begin Source data

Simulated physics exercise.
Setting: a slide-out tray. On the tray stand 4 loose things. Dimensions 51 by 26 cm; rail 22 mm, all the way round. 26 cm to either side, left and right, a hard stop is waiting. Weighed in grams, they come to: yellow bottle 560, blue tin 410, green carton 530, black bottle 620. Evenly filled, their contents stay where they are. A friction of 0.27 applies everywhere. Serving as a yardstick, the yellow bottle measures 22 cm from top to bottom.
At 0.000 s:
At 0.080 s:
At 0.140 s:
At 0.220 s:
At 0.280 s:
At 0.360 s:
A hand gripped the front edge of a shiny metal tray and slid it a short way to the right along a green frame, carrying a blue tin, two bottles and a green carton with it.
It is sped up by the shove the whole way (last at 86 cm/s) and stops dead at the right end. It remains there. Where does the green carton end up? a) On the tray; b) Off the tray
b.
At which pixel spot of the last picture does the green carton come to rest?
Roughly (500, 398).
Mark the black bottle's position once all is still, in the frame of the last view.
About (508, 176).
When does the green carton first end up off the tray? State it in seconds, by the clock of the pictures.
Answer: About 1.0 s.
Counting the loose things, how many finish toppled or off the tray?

end Source data
begin Source data

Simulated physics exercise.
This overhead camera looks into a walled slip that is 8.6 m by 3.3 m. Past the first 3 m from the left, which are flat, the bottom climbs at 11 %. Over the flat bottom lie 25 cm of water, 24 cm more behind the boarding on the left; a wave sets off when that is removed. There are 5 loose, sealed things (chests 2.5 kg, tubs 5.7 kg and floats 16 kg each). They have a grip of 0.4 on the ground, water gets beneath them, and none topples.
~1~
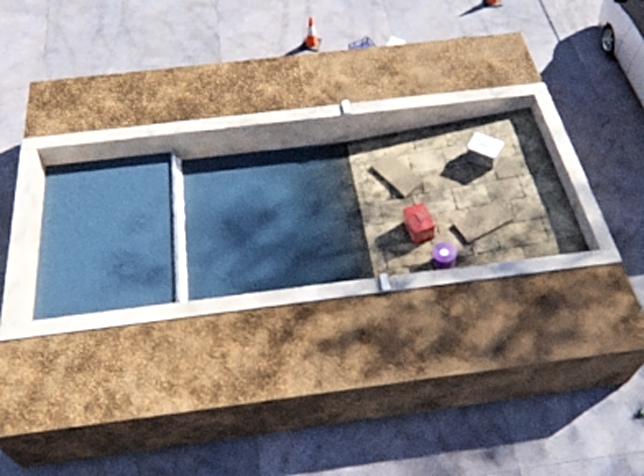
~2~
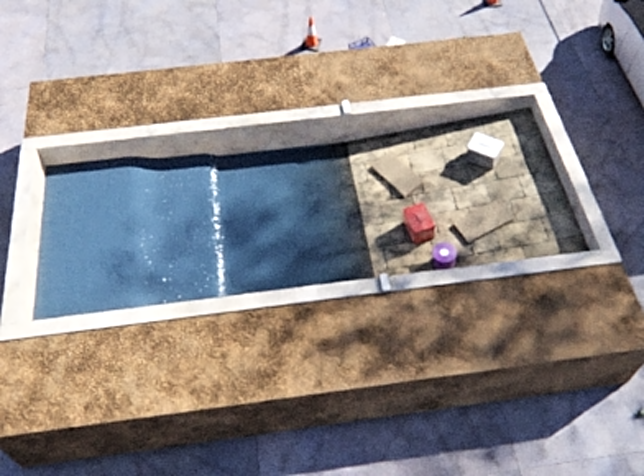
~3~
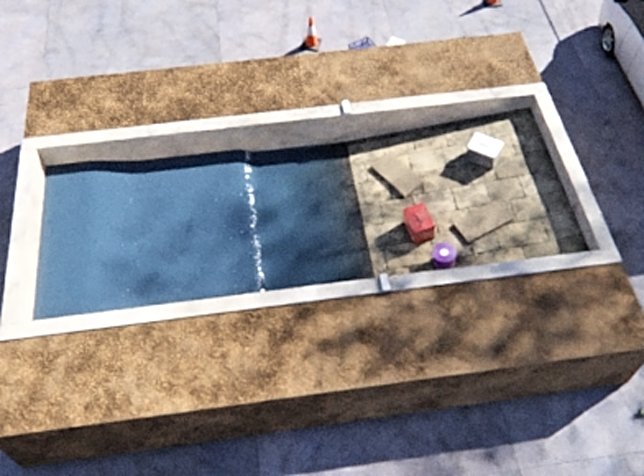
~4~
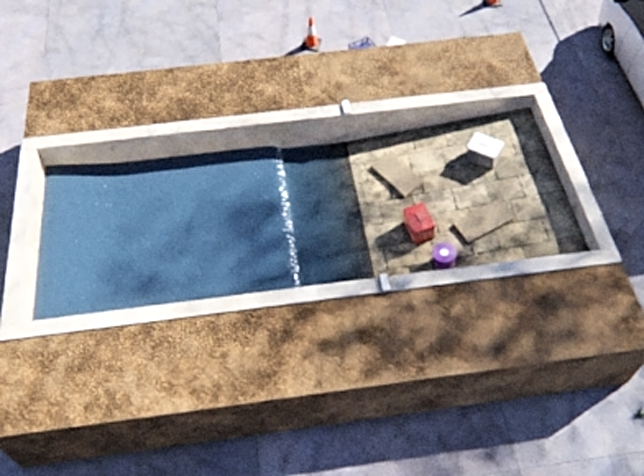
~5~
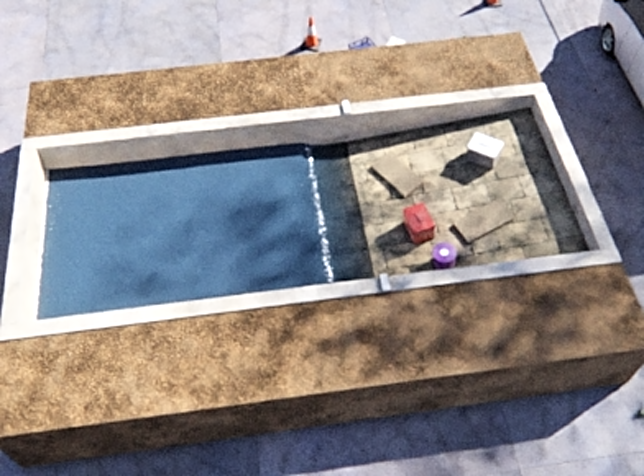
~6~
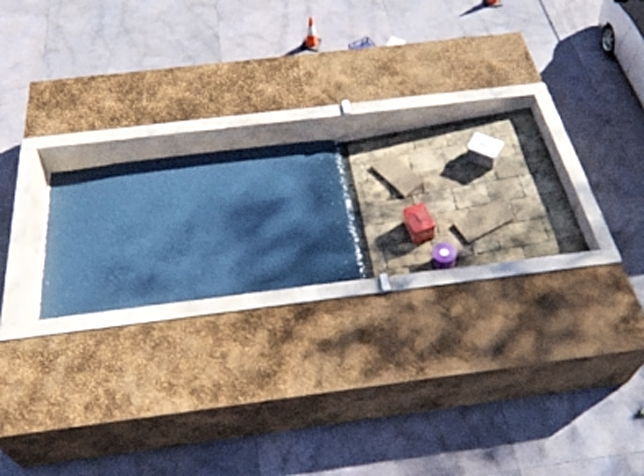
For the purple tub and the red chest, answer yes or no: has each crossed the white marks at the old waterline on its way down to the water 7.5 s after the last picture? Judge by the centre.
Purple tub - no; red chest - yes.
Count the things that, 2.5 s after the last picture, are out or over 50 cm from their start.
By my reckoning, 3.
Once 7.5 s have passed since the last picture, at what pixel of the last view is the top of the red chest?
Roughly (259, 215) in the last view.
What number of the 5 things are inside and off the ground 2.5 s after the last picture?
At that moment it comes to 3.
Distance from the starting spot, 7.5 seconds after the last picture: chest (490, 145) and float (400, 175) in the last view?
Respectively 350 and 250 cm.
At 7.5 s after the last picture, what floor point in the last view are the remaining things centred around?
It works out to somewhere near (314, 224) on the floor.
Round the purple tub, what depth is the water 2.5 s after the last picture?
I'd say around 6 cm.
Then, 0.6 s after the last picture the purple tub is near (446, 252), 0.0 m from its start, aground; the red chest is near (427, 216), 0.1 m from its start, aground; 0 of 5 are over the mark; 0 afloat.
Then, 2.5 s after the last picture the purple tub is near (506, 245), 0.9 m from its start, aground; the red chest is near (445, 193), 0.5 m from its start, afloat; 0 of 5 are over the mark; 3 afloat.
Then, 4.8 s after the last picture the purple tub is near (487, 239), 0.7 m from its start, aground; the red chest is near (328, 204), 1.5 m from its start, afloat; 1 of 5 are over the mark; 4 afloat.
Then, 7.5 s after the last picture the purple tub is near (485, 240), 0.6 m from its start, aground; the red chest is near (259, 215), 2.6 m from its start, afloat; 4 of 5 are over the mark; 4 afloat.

end Source data

:: Work required ::
Show every line from the entries above in which "loose" appears.

:: The solution ::
Setting: a slide-out tray. On the tray stand 4 loose things. Dimensions 51 by 26 cm; rail 22 mm, all the way round. 26 cm to either side, left and right, a hard stop is waiting. Weighed in grams, they come to: yellow bottle 560, blue tin 410, green carton 530, black bottle 620. Evenly filled, their contents stay where they are. A friction of 0.27 applies everywhere. Serving as a yardstick, the yellow bottle measures 22 cm from top to bottom.
Counting the loose things, how many finish toppled or off the tray?
This overhead camera looks into a walled slip that is 8.6 m by 3.3 m. Past the first 3 m from the left, which are flat, the bottom climbs at 11 %. Over the flat bottom lie 25 cm of water, 24 cm more behind the boarding on the left; a wave sets off when that is removed. There are 5 loose, sealed things (chests 2.5 kg, tubs 5.7 kg and floats 16 kg each). They have a grip of 0.4 on the ground, water gets beneath them, and none topples.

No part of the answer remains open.